:: Data extract ::
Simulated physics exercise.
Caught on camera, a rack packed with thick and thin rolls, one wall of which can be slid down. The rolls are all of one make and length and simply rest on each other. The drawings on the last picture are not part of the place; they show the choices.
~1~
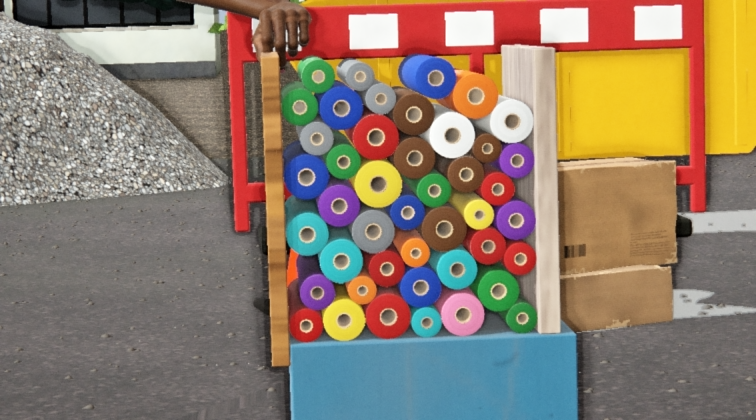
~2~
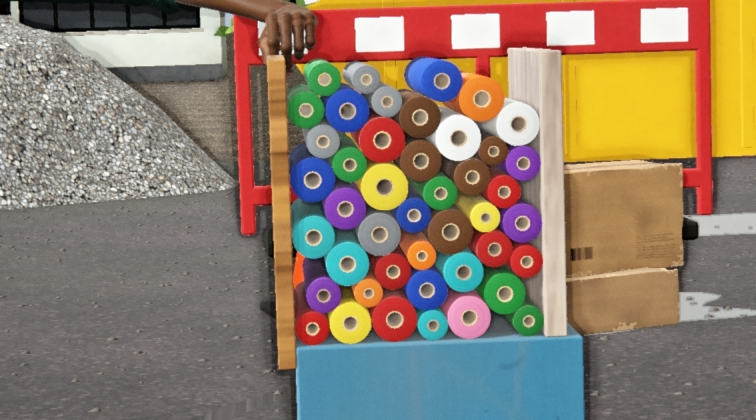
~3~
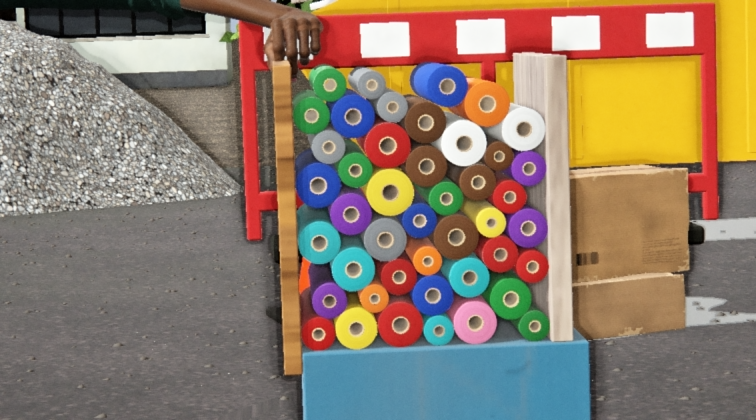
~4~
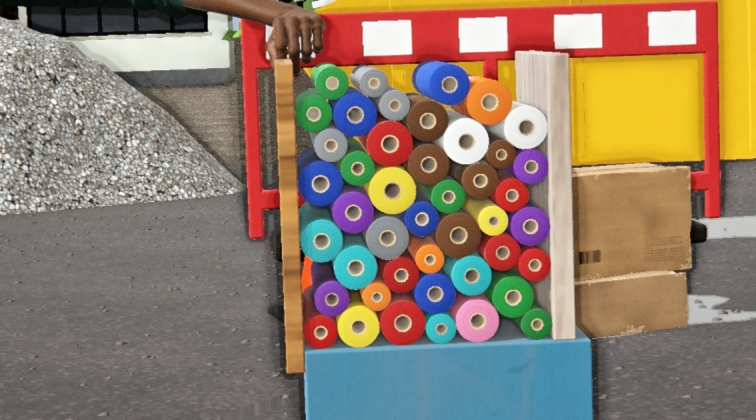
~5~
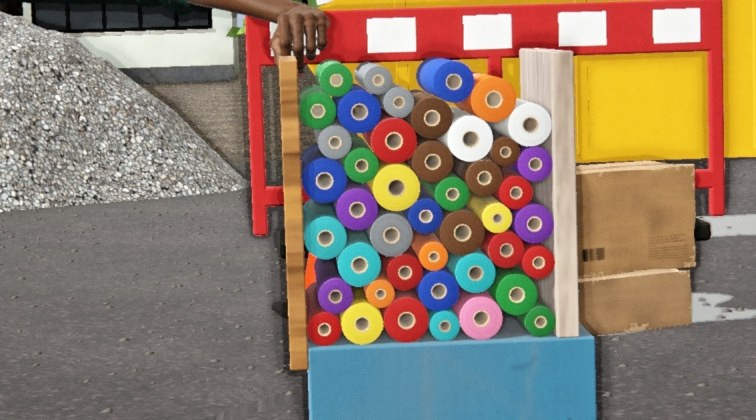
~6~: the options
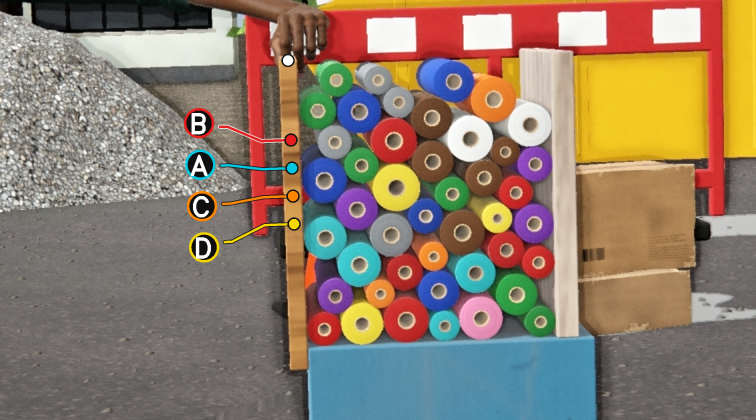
To begin with, a hand rests on top of the wooden board at the left of a rack packed with colourful rolls above a blue base. The view then drifts slightly, shifting the whole scene a little rightward, while the hand stays on the board and the rolls keep their arrangement.
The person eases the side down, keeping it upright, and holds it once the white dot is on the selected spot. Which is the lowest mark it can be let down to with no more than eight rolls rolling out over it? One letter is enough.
Stop at D.
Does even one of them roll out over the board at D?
Yes, at D.
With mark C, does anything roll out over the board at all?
At C: Yes.
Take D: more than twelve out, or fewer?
At D, fewer than twelve.
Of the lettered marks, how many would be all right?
The number is four.
On the marked copy, A at (292, 168); B at (291, 140); C at (293, 196); D at (294, 224); the white dot at (288, 60).
Taking D. A third of the way, top of the board (300, 132).
Two thirds of the way, top of the board (303, 215).
When it is over, top of the board (303, 223), six out over the board.
As for the rest, A three out over the board; B one out over the board; C three out over the board.
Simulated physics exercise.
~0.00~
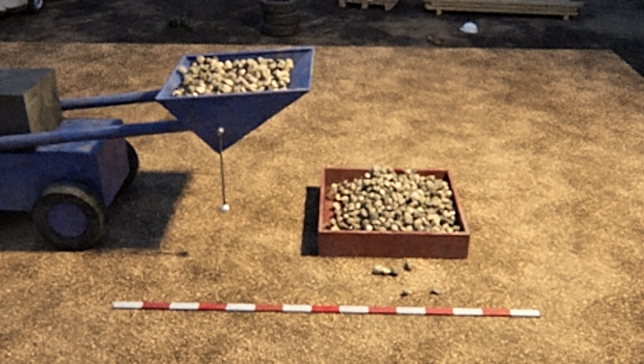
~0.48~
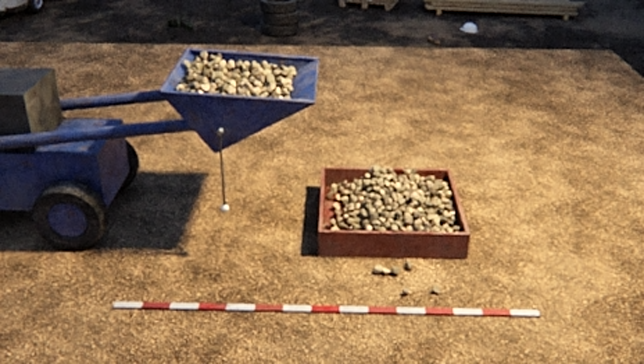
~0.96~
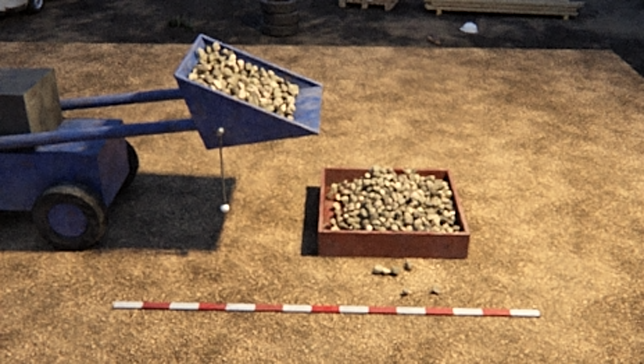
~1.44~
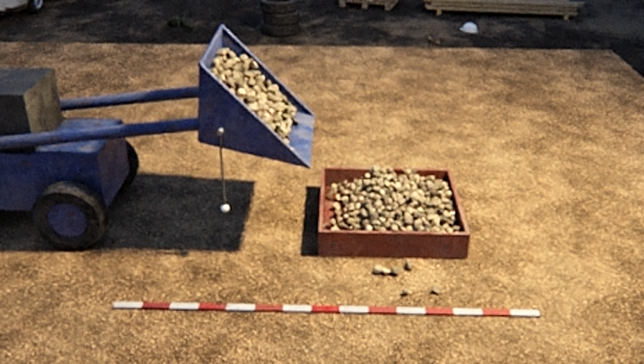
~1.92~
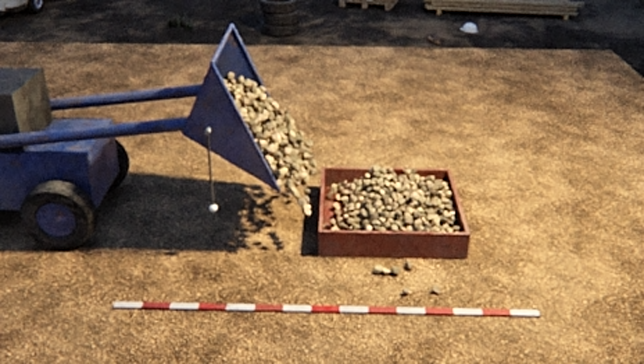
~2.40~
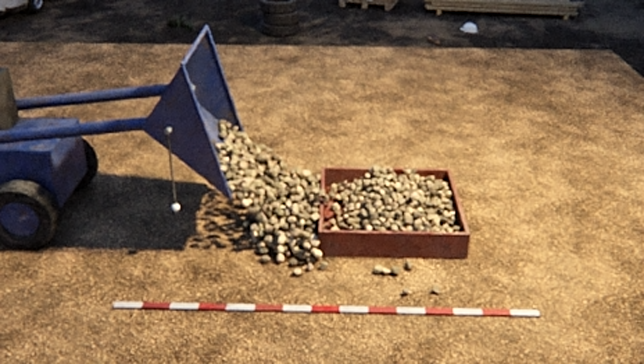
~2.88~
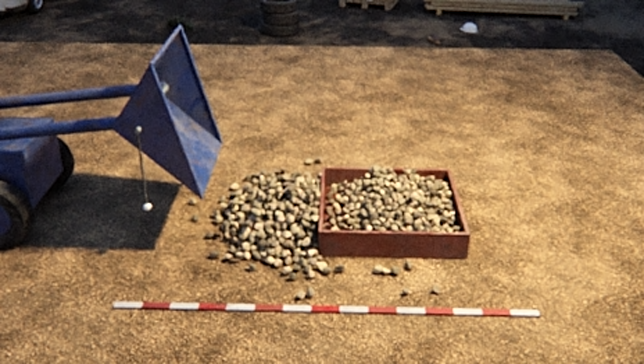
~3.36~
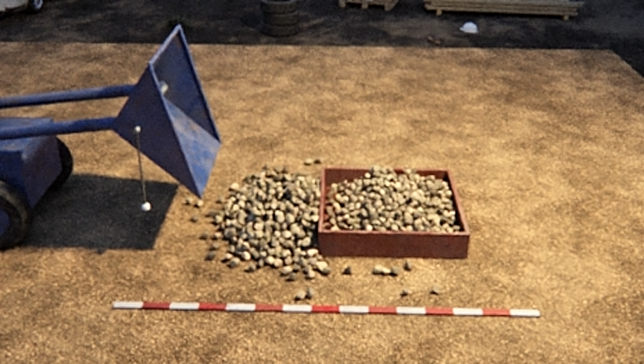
A blue loader tipped its raised bucket of pale stones toward a reddish bin already heaped with stones, then rolled back left as they poured out. The load landed in a pile against the bin's left side, leaving the bucket empty.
:::
- _Aim of the task_:
Reproduce the records verbatim, omitting all images they contain.

- _Output of the exercise_:
Simulated physics exercise.
Caught on camera, a rack packed with thick and thin rolls, one wall of which can be slid down. The rolls are all of one make and length and simply rest on each other. The drawings on the last picture are not part of the place; they show the choices.
~1~
~2~
~3~
~4~
~5~
~6~: the options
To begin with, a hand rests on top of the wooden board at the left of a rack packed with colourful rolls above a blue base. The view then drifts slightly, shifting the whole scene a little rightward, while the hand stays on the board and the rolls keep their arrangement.
The person eases the side down, keeping it upright, and holds it once the white dot is on the selected spot. Which is the lowest mark it can be let down to with no more than eight rolls rolling out over it? One letter is enough.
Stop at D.
Does even one of them roll out over the board at D?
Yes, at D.
With mark C, does anything roll out over the board at all?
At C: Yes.
Take D: more than twelve out, or fewer?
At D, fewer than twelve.
Of the lettered marks, how many would be all right?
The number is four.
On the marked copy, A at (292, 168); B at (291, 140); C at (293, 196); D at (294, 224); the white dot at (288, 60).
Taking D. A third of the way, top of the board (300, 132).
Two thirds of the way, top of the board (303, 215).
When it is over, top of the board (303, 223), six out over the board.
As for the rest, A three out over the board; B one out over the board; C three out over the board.
Simulated physics exercise.
~0.00~
~0.48~
~0.96~
~1.44~
~1.92~
~2.40~
~2.88~
~3.36~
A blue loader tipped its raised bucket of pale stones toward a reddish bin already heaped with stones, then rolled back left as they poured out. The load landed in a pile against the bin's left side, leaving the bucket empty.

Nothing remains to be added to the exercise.